__Exercise requirements__
Locate the line that contains "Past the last". Print it and each following line through the end of the listing, verbatim, and nothing more.

__Information supplied__
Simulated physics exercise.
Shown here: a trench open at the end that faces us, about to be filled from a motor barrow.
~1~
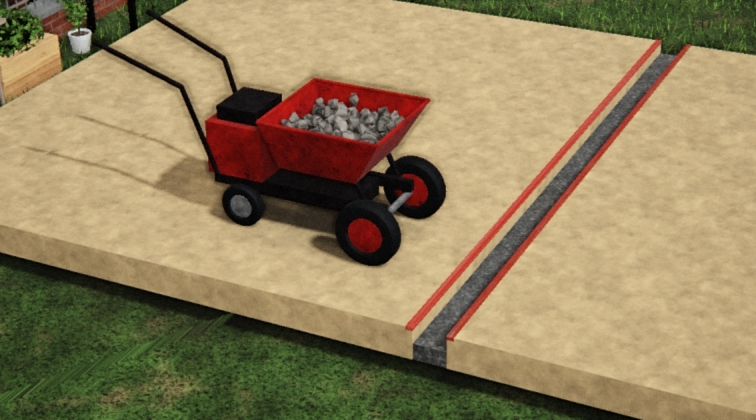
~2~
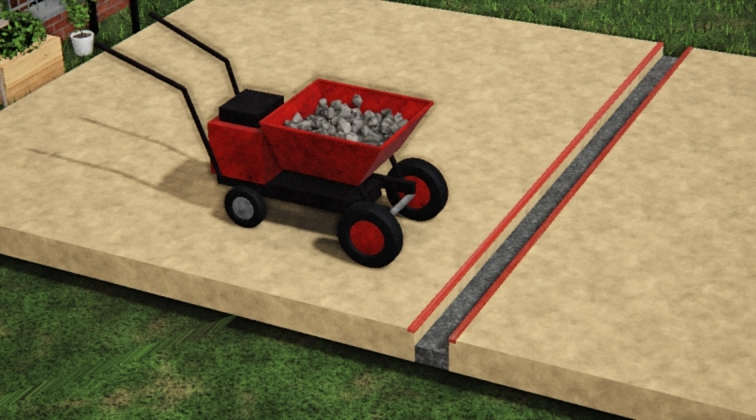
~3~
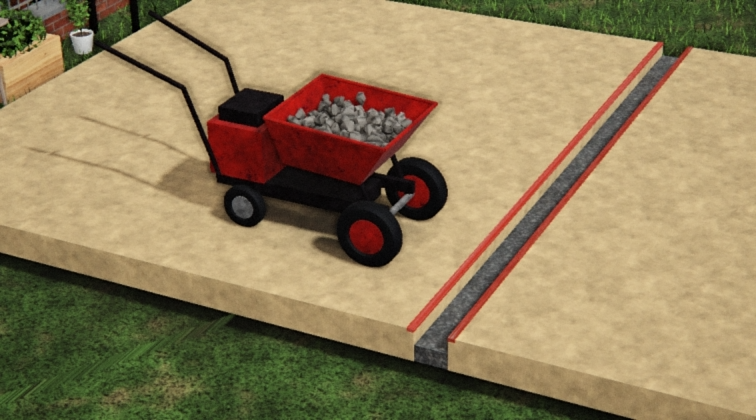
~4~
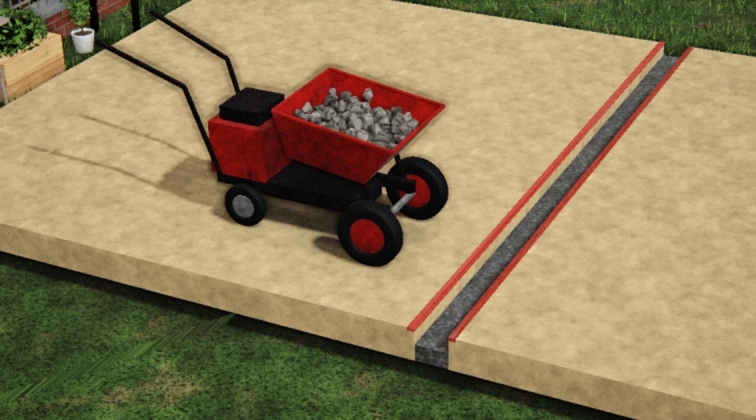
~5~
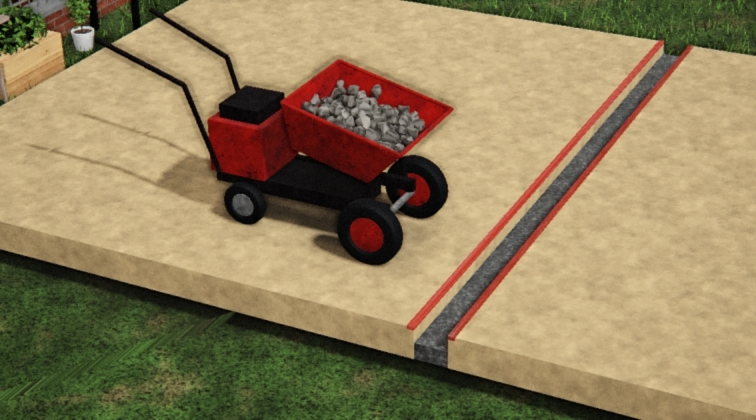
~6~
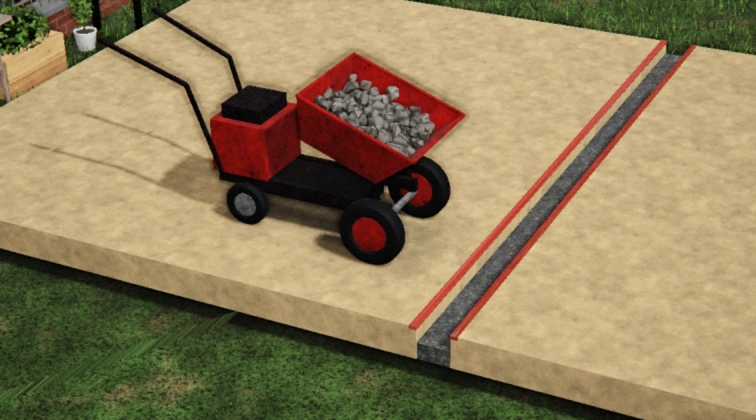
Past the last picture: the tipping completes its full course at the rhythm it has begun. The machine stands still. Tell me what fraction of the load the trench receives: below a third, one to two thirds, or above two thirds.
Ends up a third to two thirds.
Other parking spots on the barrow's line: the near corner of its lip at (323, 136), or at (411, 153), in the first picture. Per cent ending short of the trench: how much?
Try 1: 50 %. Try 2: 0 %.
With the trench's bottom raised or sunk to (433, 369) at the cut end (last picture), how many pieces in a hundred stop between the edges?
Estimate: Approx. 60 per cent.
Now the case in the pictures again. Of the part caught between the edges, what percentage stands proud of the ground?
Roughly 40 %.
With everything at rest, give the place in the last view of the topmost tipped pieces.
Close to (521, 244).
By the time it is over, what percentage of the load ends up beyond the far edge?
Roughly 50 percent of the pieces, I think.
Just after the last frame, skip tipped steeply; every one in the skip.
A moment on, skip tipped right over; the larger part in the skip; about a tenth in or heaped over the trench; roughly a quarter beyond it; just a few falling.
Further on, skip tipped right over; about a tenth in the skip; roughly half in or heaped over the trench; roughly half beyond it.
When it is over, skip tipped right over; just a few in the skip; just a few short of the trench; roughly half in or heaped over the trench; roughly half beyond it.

__Answer to the problem__
Past the last picture: the tipping completes its full course at the rhythm it has begun. The machine stands still. Tell me what fraction of the load the trench receives: below a third, one to two thirds, or above two thirds.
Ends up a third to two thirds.
Other parking spots on the barrow's line: the near corner of its lip at (323, 136), or at (411, 153), in the first picture. Per cent ending short of the trench: how much?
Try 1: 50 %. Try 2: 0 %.
With the trench's bottom raised or sunk to (433, 369) at the cut end (last picture), how many pieces in a hundred stop between the edges?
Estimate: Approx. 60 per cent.
Now the case in the pictures again. Of the part caught between the edges, what percentage stands proud of the ground?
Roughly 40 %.
With everything at rest, give the place in the last view of the topmost tipped pieces.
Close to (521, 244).
By the time it is over, what percentage of the load ends up beyond the far edge?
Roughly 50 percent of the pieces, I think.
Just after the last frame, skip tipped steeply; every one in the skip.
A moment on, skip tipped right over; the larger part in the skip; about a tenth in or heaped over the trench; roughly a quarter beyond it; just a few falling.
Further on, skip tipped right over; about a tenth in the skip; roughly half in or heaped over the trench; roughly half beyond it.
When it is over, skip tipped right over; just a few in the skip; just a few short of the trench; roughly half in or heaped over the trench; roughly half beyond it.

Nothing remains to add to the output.